STATED EXERCISE> Emit the data below verbatim, stripping out any pictures.

RAW DATA>
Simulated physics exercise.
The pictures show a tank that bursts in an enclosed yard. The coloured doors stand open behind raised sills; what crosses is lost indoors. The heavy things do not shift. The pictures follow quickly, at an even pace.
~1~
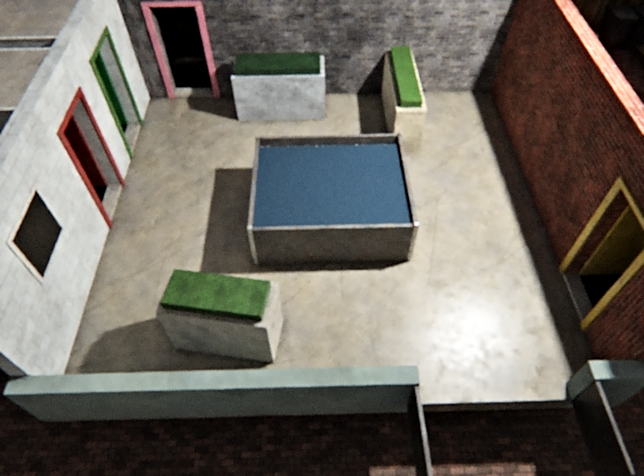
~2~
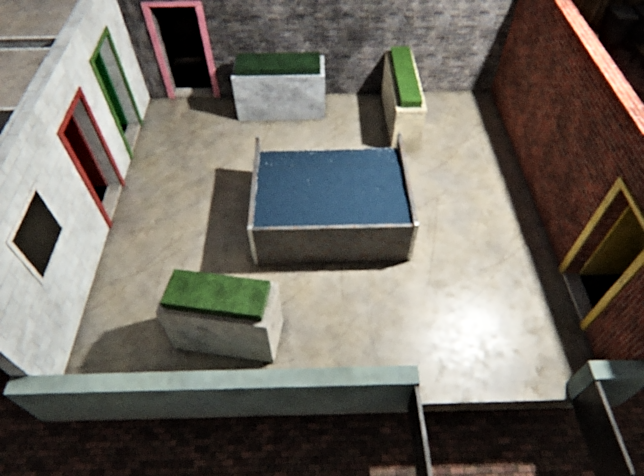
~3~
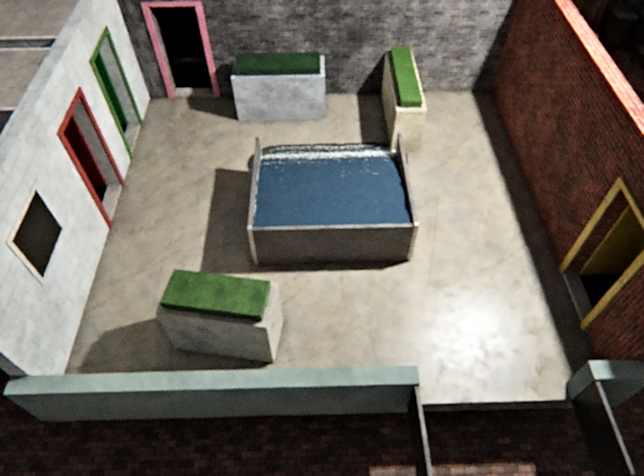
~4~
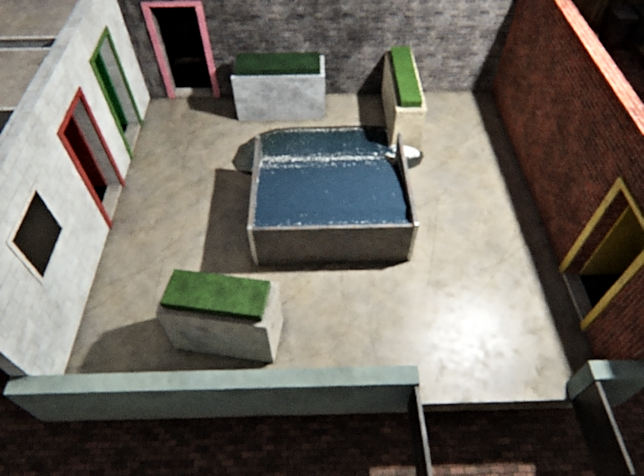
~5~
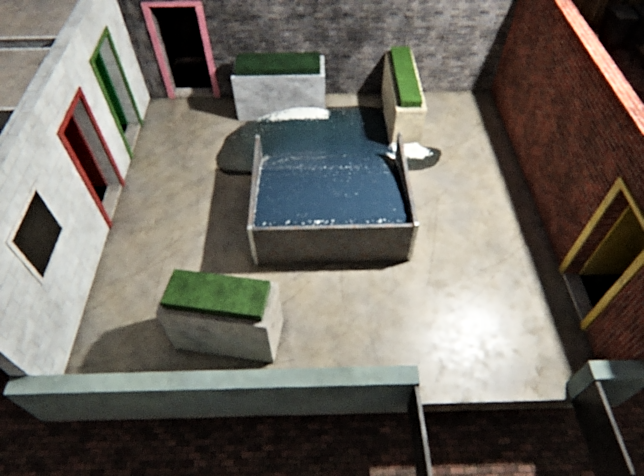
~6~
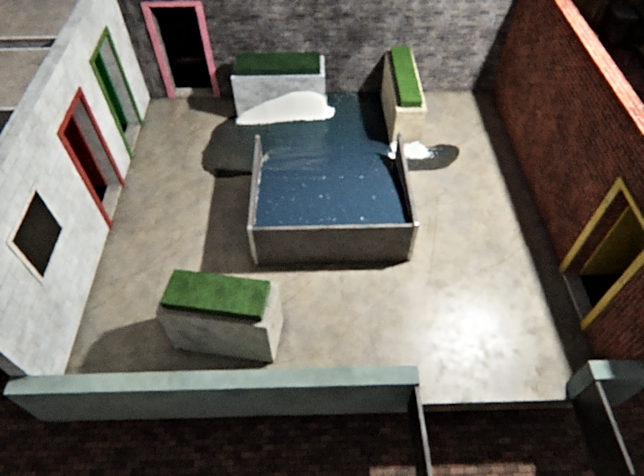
A tank of blue water bursting on its far side in a walled yard, water spreading across the floor around green-topped blocks.
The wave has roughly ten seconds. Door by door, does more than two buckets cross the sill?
The red door lets in a lot; the yellow door admits no more than that; the green door lets in a lot; the pink door lets in a lot.
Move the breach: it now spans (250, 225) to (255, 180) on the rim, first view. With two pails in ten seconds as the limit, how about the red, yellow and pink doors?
One by one: The red one takes more, the yellow one takes more, the pink one goes over.
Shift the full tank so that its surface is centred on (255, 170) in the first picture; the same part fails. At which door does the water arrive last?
That is the yellow one.
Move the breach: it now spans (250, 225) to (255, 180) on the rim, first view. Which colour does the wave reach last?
That is the yellow-painted one.
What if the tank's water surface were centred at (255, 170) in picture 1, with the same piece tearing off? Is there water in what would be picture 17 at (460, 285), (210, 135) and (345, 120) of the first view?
One after the other: Dry, covered, under water.
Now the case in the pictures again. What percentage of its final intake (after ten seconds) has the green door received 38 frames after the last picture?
I make it 85 per cent.
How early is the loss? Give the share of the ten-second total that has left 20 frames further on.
Roughly 25 per cent.
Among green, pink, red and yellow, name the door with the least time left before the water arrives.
I say the pink-painted one.
A moment on, water covers 25 % of the floor; the red door not reached, the yellow door not reached, the green door not reached, the pink door wet at the sill, nothing in.
Next, water covers 30 % of the floor; the red door not reached, the yellow door not reached, the green door over two buckets in, the pink door wet at the sill, nothing in.
Then, water covers 50 % of the floor; the red door under two buckets in, the yellow door wet at the sill, nothing in, the green door far over two buckets in, the pink door under two buckets in.
Later, water covers 70 % of the floor; the red door over two buckets in, the yellow door wet at the sill, nothing in, the green door far over two buckets in, the pink door far over two buckets in.
In the end, water covers 95 % of the floor; the red door far over two buckets in, the yellow door wet at the sill, nothing in, the green door far over two buckets in, the pink door far over two buckets in.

WRITTEN ANSWER>
Simulated physics exercise.
The pictures show a tank that bursts in an enclosed yard. The coloured doors stand open behind raised sills; what crosses is lost indoors. The heavy things do not shift. The pictures follow quickly, at an even pace.
~1~
~2~
~3~
~4~
~5~
~6~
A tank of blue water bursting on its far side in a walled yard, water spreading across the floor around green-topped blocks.
The wave has roughly ten seconds. Door by door, does more than two buckets cross the sill?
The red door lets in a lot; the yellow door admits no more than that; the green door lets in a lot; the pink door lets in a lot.
Move the breach: it now spans (250, 225) to (255, 180) on the rim, first view. With two pails in ten seconds as the limit, how about the red, yellow and pink doors?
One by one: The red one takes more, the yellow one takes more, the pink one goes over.
Shift the full tank so that its surface is centred on (255, 170) in the first picture; the same part fails. At which door does the water arrive last?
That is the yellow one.
Move the breach: it now spans (250, 225) to (255, 180) on the rim, first view. Which colour does the wave reach last?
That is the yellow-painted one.
What if the tank's water surface were centred at (255, 170) in picture 1, with the same piece tearing off? Is there water in what would be picture 17 at (460, 285), (210, 135) and (345, 120) of the first view?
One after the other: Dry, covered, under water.
Now the case in the pictures again. What percentage of its final intake (after ten seconds) has the green door received 38 frames after the last picture?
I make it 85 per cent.
How early is the loss? Give the share of the ten-second total that has left 20 frames further on.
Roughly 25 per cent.
Among green, pink, red and yellow, name the door with the least time left before the water arrives.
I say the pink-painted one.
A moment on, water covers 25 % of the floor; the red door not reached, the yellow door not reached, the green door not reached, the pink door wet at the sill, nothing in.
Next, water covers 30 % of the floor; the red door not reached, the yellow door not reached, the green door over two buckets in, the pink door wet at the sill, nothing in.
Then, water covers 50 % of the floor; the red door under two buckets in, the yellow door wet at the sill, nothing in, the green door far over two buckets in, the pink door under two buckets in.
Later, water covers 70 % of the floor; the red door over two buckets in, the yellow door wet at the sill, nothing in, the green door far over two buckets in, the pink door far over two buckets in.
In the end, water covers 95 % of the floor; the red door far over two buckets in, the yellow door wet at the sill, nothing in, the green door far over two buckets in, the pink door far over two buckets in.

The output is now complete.